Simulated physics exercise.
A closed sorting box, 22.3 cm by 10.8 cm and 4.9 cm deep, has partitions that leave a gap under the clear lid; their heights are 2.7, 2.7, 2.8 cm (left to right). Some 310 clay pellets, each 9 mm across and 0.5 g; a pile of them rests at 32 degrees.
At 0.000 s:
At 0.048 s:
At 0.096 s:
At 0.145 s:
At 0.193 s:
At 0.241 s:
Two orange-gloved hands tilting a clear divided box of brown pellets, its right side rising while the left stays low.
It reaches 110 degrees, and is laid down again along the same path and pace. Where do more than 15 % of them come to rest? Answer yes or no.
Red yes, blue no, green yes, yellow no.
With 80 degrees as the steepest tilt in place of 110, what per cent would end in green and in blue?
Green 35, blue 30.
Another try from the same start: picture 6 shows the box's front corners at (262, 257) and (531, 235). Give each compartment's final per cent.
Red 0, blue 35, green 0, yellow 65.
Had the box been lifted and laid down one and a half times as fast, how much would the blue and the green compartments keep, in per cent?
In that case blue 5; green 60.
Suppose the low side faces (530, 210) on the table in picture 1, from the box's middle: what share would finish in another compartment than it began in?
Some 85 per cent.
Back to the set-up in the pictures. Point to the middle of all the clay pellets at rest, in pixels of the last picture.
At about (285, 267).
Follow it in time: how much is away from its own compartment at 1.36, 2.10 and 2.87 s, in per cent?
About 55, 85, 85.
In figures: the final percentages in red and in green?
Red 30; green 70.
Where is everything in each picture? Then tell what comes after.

> Written task: Make an exact copy of the material above.

> Result of the exercise:
Simulated physics exercise.
A closed sorting box, 22.3 cm by 10.8 cm and 4.9 cm deep, has partitions that leave a gap under the clear lid; their heights are 2.7, 2.7, 2.8 cm (left to right). Some 310 clay pellets, each 9 mm across and 0.5 g; a pile of them rests at 32 degrees.
At 0.000 s:
At 0.048 s:
At 0.096 s:
At 0.145 s:
At 0.193 s:
At 0.241 s:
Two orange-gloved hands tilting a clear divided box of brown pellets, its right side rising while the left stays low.
It reaches 110 degrees, and is laid down again along the same path and pace. Where do more than 15 % of them come to rest? Answer yes or no.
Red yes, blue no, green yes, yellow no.
With 80 degrees as the steepest tilt in place of 110, what per cent would end in green and in blue?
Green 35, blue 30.
Another try from the same start: picture 6 shows the box's front corners at (262, 257) and (531, 235). Give each compartment's final per cent.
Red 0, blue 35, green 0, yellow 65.
Had the box been lifted and laid down one and a half times as fast, how much would the blue and the green compartments keep, in per cent?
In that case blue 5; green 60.
Suppose the low side faces (530, 210) on the table in picture 1, from the box's middle: what share would finish in another compartment than it began in?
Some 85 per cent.
Back to the set-up in the pictures. Point to the middle of all the clay pellets at rest, in pixels of the last picture.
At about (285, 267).
Follow it in time: how much is away from its own compartment at 1.36, 2.10 and 2.87 s, in per cent?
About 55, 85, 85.
In figures: the final percentages in red and in green?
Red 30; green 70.
Where is everything in each picture? Then tell what comes after.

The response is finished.